Exercise directions =
Starting at the line that contains "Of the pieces", reproduce each line exactly up to and including the line that contains "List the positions". Reproduce nothing else.

Source data:
"""

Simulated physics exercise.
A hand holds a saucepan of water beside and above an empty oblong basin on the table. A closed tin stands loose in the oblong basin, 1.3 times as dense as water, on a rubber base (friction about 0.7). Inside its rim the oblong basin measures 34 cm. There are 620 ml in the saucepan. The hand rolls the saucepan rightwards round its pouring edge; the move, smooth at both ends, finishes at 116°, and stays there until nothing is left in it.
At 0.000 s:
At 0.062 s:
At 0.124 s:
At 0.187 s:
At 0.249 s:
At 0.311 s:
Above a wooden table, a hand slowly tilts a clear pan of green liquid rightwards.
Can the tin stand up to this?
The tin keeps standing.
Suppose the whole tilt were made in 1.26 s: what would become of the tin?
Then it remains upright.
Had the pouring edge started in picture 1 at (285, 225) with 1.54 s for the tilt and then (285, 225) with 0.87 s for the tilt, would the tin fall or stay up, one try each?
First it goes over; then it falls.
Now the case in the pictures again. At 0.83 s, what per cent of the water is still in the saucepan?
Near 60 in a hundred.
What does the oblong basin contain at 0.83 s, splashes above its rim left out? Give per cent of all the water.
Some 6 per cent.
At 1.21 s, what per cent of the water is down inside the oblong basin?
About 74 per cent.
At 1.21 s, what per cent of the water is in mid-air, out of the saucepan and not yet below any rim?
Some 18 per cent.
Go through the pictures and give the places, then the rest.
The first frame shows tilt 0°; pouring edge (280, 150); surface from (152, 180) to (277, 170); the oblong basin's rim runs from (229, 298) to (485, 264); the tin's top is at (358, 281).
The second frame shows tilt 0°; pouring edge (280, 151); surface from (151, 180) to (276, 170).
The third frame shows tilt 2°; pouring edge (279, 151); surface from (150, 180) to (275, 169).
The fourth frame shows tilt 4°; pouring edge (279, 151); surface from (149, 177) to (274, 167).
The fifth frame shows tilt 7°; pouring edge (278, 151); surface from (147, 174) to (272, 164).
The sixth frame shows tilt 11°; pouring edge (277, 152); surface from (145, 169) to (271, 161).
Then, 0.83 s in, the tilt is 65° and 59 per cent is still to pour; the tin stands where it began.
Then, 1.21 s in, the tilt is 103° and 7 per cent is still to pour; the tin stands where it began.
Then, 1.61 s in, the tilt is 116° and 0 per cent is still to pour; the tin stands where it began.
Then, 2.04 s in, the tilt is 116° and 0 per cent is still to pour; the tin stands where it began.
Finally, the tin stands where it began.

"""
"""

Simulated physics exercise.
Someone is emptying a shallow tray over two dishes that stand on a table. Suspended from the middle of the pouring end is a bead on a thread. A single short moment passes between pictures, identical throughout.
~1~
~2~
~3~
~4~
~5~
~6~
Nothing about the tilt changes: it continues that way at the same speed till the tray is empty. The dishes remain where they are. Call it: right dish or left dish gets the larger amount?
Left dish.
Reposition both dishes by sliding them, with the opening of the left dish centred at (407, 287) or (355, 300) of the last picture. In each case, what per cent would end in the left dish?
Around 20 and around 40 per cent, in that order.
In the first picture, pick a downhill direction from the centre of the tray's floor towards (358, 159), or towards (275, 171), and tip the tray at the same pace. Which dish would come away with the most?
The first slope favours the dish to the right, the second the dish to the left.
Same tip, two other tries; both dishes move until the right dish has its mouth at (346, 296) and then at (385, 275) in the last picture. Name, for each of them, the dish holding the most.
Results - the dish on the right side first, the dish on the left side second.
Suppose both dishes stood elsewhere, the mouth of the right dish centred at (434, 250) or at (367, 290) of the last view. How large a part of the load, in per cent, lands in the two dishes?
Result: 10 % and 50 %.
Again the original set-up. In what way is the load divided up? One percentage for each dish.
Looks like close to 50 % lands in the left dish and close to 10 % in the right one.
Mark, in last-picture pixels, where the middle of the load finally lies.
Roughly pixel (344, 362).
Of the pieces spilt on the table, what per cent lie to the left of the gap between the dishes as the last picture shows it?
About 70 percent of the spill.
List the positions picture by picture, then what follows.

"""

Task output =
Of the pieces spilt on the table, what per cent lie to the left of the gap between the dishes as the last picture shows it?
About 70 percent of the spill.
List the positions picture by picture, then what follows.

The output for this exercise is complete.